%%

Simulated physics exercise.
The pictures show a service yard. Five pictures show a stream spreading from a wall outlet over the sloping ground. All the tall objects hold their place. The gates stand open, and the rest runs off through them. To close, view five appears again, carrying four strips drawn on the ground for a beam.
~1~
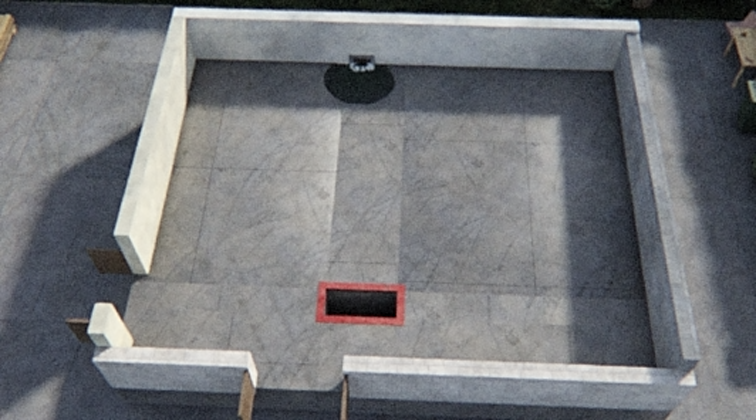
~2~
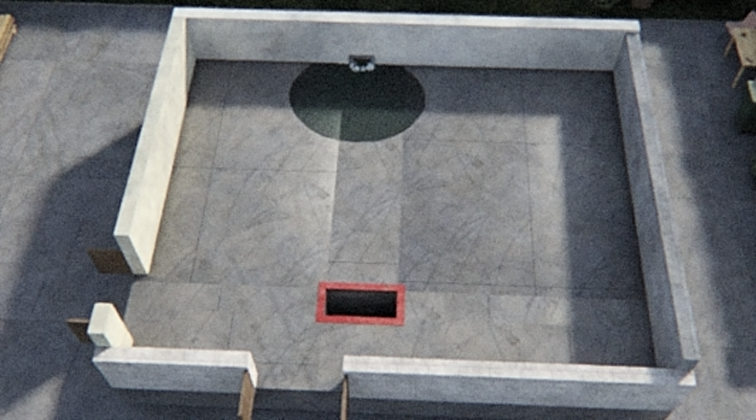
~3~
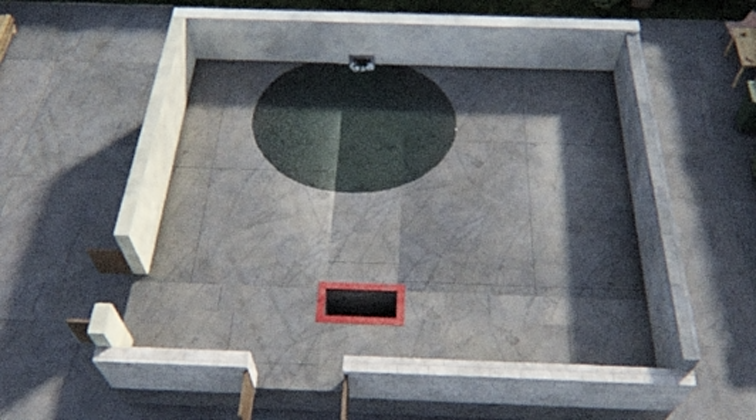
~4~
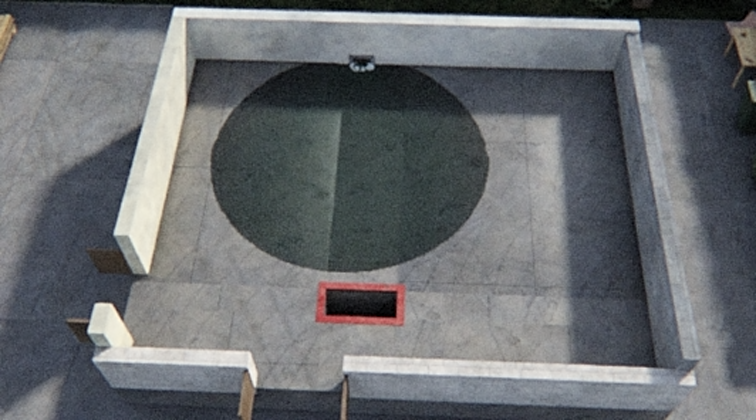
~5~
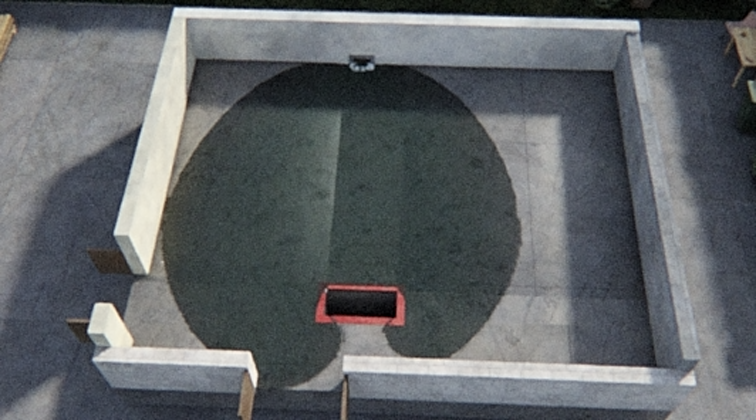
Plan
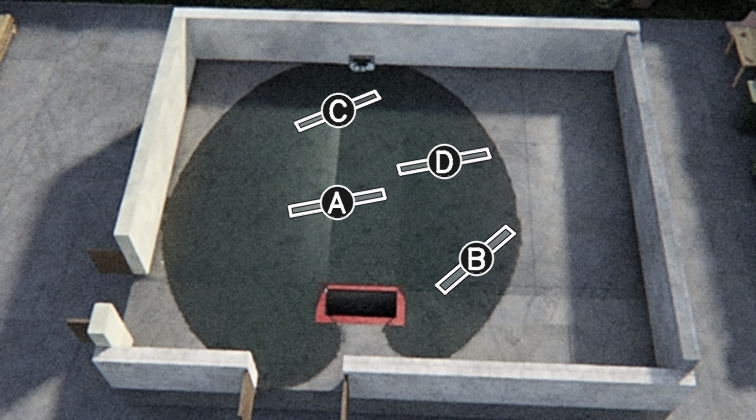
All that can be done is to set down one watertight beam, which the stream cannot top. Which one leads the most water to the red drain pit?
Best: B.
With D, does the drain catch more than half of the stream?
No, it does not.
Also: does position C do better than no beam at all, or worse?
Position C is worse.
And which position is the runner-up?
D it is.
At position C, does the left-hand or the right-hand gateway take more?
The right one.
On the marked copy, A from (290, 211) to (383, 193); B from (440, 289) to (510, 229); C from (297, 126) to (377, 94); D from (399, 169) to (488, 153).
With A, about 18 % of the stream runs into the red drain pit, about 76 % out by the gates.
With B, about 40 % of the stream runs into the red drain pit, about 53 % out by the gates.
With C, about 17 % of the stream runs into the red drain pit, about 77 % out by the gates.
With D, about 27 % of the stream runs into the red drain pit, about 64 % out by the gates.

%%

▸ **Work to do**
Transcribe the whole listing exactly. Pictures stay out of your copy.

▸ **Task answer**
Simulated physics exercise.
The pictures show a service yard. Five pictures show a stream spreading from a wall outlet over the sloping ground. All the tall objects hold their place. The gates stand open, and the rest runs off through them. To close, view five appears again, carrying four strips drawn on the ground for a beam.
~1~
~2~
~3~
~4~
~5~
Plan
All that can be done is to set down one watertight beam, which the stream cannot top. Which one leads the most water to the red drain pit?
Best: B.
With D, does the drain catch more than half of the stream?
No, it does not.
Also: does position C do better than no beam at all, or worse?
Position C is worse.
And which position is the runner-up?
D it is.
At position C, does the left-hand or the right-hand gateway take more?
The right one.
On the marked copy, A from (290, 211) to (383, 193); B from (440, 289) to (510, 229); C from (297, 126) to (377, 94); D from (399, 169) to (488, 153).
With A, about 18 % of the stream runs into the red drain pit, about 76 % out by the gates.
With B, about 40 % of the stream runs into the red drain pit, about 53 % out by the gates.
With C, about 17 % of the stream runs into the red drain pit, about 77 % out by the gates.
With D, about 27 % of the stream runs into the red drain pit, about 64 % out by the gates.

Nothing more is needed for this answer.